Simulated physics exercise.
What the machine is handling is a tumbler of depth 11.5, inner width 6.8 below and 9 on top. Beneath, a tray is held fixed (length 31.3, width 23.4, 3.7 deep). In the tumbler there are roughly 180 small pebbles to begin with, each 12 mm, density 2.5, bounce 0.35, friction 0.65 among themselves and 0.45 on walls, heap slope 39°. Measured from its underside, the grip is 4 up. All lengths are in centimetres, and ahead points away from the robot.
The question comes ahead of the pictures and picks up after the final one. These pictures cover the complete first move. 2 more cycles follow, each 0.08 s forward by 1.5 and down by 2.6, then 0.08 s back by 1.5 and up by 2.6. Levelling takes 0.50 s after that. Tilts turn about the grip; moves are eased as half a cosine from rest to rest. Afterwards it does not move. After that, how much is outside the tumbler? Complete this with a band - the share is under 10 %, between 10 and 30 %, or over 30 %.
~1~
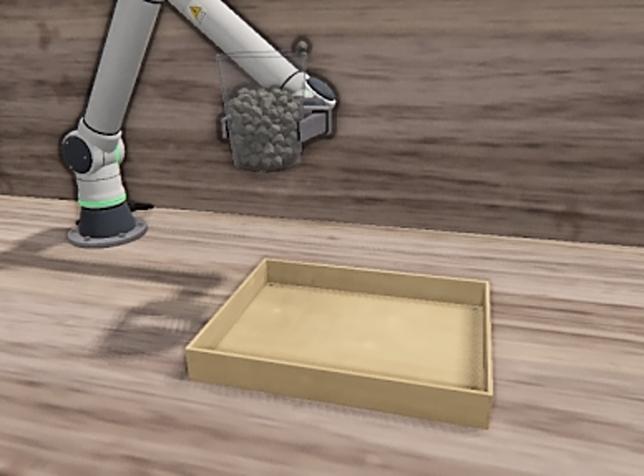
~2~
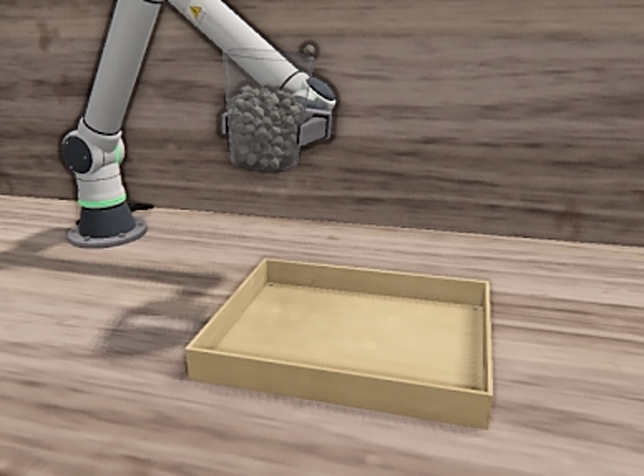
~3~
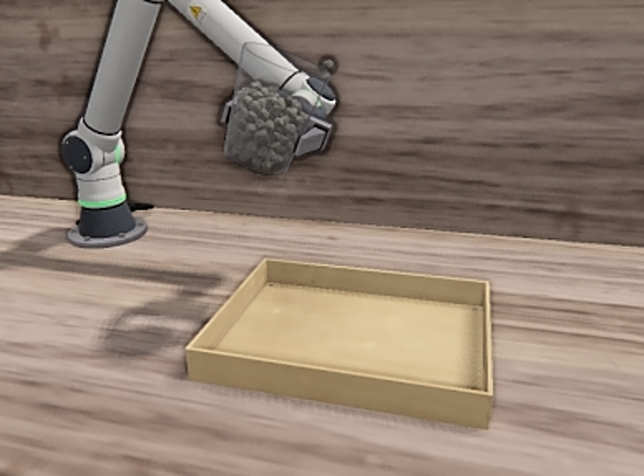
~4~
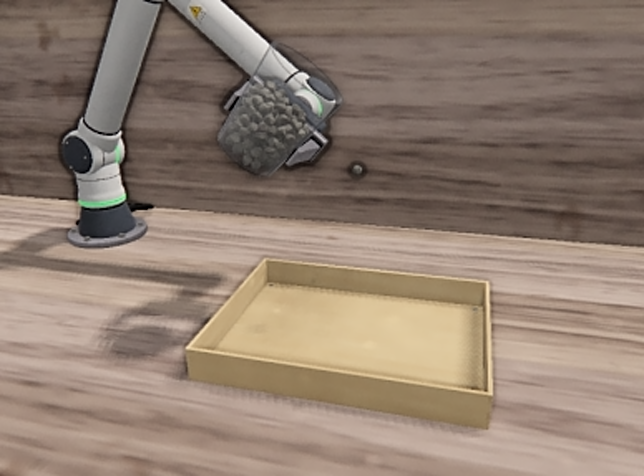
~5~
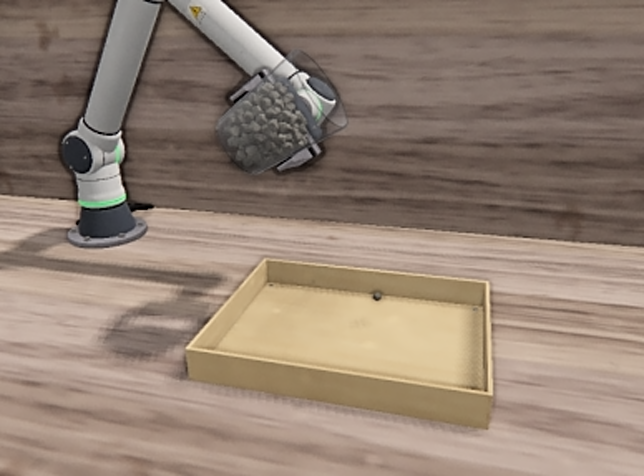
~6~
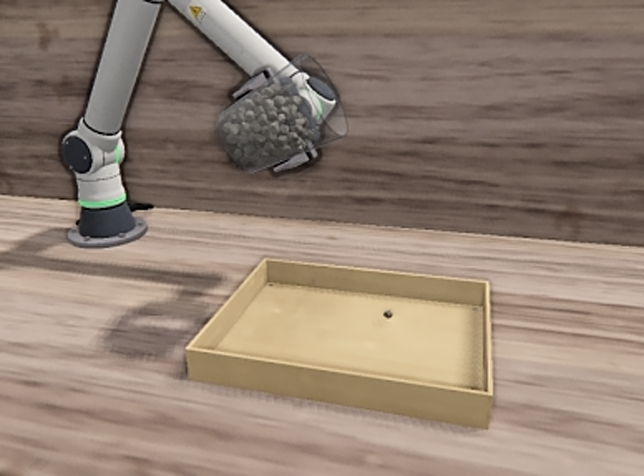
The share is under 10 %.
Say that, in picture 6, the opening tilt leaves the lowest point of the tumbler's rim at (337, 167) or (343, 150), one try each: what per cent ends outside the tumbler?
Estimates in order: 15 % and 5 %.
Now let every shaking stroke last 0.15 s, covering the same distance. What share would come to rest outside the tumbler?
It would come to roughly 0 %.
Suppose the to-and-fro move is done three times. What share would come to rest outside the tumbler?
That share would be near 0 percent.
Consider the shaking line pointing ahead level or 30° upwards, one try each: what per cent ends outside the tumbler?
Near 15 and 25 percent respectively.
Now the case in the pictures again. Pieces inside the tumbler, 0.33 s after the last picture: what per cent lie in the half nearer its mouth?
Mouth half share: Roughly 35 %.
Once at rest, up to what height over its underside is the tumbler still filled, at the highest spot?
Height at rest: About 10.0 centimetres.
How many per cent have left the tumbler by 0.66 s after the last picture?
About 0 in a hundred parts are out.
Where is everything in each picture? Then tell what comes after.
Tumbler middle at (265, 112), level; upper third of the load around (265, 105), from x 230 to 300, top at y 45; 183 in the tumbler, in the first frame.
Tumbler middle at (266, 112), tilted 6° forward; upper third of the load around (264, 106), from x 235 to 310, top at y 50, in the second frame.
Tumbler middle at (270, 113), tilted 21° forward; upper third of the load around (264, 107), from x 235 to 330, top at y 65, in the third frame.
Tumbler middle at (275, 116), tilted 41° forward; upper third of the load around (267, 108), from x 230 to 355, top at y 85; 182 in the tumbler, 1 in flight or on a rim, in the fourth frame.
Tumbler middle at (278, 120), tilted 56° forward; upper third of the load around (268, 109), from x 230 to 380, top at y 90; 182 in the tumbler, 1 in the tray, in the fifth frame.
Tumbler middle at (279, 121), tilted 62° forward; upper third of the load around (269, 111), from x 230 to 390, top at y 90; 182 in the tumbler, 1 in the tray, in the sixth frame.
Then, 0.33 s later, tilted 62° forward, highest piece 30 above the table; 182 in the tumbler, 1 in the tray.
Then, 0.66 s later, tilted 15° forward, highest piece 32 above the table; 180 in the tumbler, 3 in the tray.
Then, 1.02 s later, level, highest piece 32 above the table; 180 in the tumbler, 3 in the tray.
Then, 2.07 s later, level, highest piece 32 above the table; 180 in the tumbler, 3 in the tray.
At rest, 180 in the tumbler, 3 in the tray. That is 2 % outside the tumbler.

※ ※ ※

From the material above, copy everything exactly but the pictures.

[CORRECT ANSWER]
Simulated physics exercise.
What the machine is handling is a tumbler of depth 11.5, inner width 6.8 below and 9 on top. Beneath, a tray is held fixed (length 31.3, width 23.4, 3.7 deep). In the tumbler there are roughly 180 small pebbles to begin with, each 12 mm, density 2.5, bounce 0.35, friction 0.65 among themselves and 0.45 on walls, heap slope 39°. Measured from its underside, the grip is 4 up. All lengths are in centimetres, and ahead points away from the robot.
The question comes ahead of the pictures and picks up after the final one. These pictures cover the complete first move. 2 more cycles follow, each 0.08 s forward by 1.5 and down by 2.6, then 0.08 s back by 1.5 and up by 2.6. Levelling takes 0.50 s after that. Tilts turn about the grip; moves are eased as half a cosine from rest to rest. Afterwards it does not move. After that, how much is outside the tumbler? Complete this with a band - the share is under 10 %, between 10 and 30 %, or over 30 %.
~1~
~2~
~3~
~4~
~5~
~6~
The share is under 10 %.
Say that, in picture 6, the opening tilt leaves the lowest point of the tumbler's rim at (337, 167) or (343, 150), one try each: what per cent ends outside the tumbler?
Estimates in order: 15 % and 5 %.
Now let every shaking stroke last 0.15 s, covering the same distance. What share would come to rest outside the tumbler?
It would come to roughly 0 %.
Suppose the to-and-fro move is done three times. What share would come to rest outside the tumbler?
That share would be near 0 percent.
Consider the shaking line pointing ahead level or 30° upwards, one try each: what per cent ends outside the tumbler?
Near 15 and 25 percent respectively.
Now the case in the pictures again. Pieces inside the tumbler, 0.33 s after the last picture: what per cent lie in the half nearer its mouth?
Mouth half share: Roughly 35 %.
Once at rest, up to what height over its underside is the tumbler still filled, at the highest spot?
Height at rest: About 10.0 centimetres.
How many per cent have left the tumbler by 0.66 s after the last picture?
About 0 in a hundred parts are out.
Where is everything in each picture? Then tell what comes after.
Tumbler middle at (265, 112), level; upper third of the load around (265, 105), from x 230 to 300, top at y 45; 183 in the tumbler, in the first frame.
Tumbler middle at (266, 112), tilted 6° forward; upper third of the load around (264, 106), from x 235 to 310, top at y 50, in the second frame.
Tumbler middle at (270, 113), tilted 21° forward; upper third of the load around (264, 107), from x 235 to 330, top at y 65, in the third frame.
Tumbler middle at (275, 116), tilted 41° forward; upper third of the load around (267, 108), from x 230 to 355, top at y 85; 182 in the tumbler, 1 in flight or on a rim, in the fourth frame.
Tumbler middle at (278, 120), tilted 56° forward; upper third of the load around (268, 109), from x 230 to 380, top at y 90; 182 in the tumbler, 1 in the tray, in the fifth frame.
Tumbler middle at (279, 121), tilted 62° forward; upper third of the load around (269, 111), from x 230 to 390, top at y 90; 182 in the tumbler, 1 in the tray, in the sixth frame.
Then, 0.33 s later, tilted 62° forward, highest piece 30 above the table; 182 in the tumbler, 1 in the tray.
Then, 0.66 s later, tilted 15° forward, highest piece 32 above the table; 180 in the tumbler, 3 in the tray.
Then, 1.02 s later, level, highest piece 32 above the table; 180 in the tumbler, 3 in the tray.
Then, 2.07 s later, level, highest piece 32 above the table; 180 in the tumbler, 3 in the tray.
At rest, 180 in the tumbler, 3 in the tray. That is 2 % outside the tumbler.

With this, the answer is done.